* REQUIREMENT
Extract, exactly and without pictures, every line from the one that includes "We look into" through the final line of the material below.
%%
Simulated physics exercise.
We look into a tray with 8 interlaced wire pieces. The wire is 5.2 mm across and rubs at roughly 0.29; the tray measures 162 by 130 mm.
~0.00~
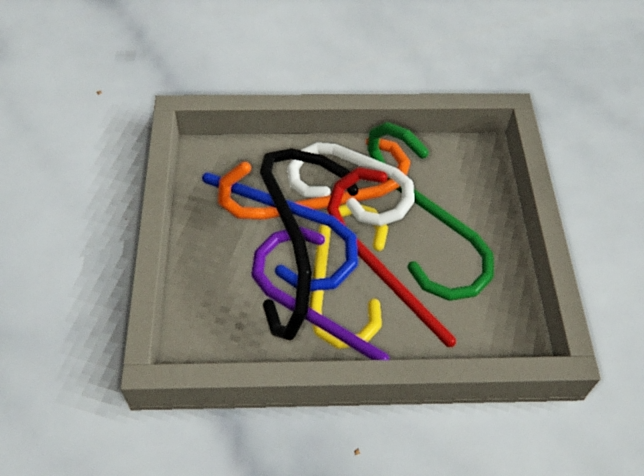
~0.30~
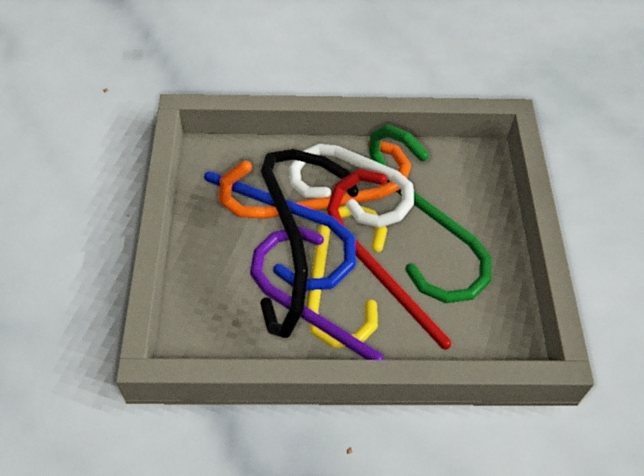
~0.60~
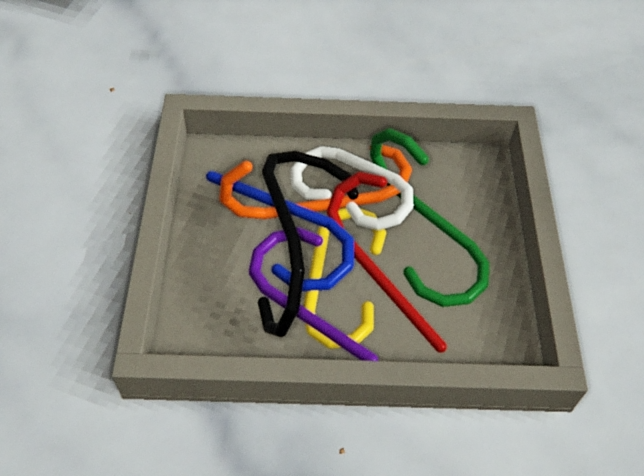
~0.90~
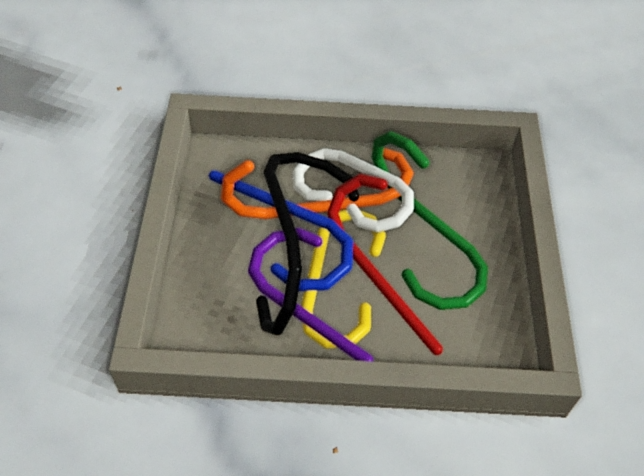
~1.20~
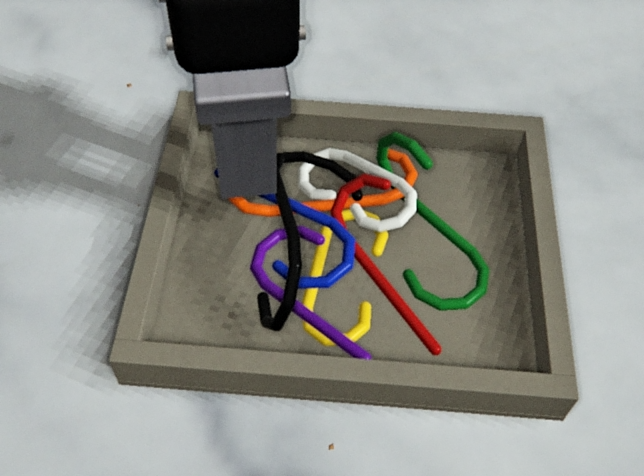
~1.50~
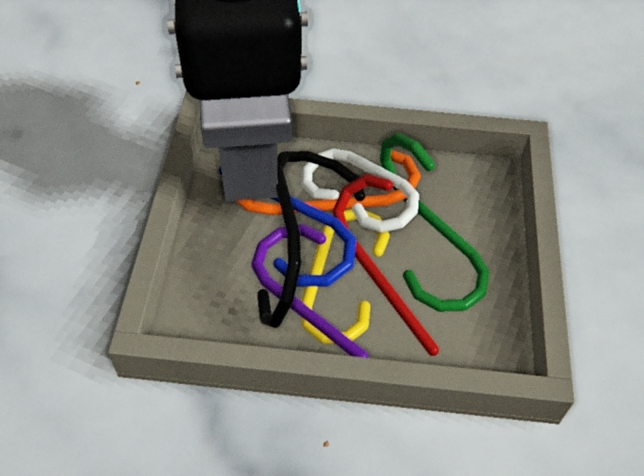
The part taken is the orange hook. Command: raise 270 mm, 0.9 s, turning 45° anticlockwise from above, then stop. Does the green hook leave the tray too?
Green hook: Rises too.
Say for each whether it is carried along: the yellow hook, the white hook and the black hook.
Yellow hook down, white hook hangs on, black hook stays behind.
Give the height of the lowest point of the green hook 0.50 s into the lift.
About 90 mm.
After 1.77 s, lowest point more than 20 mm over the tray floor, orange hook 58 mm.
After 2.00 s, lowest point more than 20 mm over the tray floor, orange hook 159 mm, white hook 110 mm, green hook 87 mm.
After 2.40 s, lowest point more than 20 mm over the tray floor, orange hook 273 mm, white hook 223 mm, green hook 201 mm.
End, hanging orange hook 273 mm, white hook 223 mm, green hook 203 mm; the other 5 are down.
%%
* OUTPUT OF THE EXERCISE
We look into a tray with 8 interlaced wire pieces. The wire is 5.2 mm across and rubs at roughly 0.29; the tray measures 162 by 130 mm.
~0.00~
~0.30~
~0.60~
~0.90~
~1.20~
~1.50~
The part taken is the orange hook. Command: raise 270 mm, 0.9 s, turning 45° anticlockwise from above, then stop. Does the green hook leave the tray too?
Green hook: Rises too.
Say for each whether it is carried along: the yellow hook, the white hook and the black hook.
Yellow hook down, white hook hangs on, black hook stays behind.
Give the height of the lowest point of the green hook 0.50 s into the lift.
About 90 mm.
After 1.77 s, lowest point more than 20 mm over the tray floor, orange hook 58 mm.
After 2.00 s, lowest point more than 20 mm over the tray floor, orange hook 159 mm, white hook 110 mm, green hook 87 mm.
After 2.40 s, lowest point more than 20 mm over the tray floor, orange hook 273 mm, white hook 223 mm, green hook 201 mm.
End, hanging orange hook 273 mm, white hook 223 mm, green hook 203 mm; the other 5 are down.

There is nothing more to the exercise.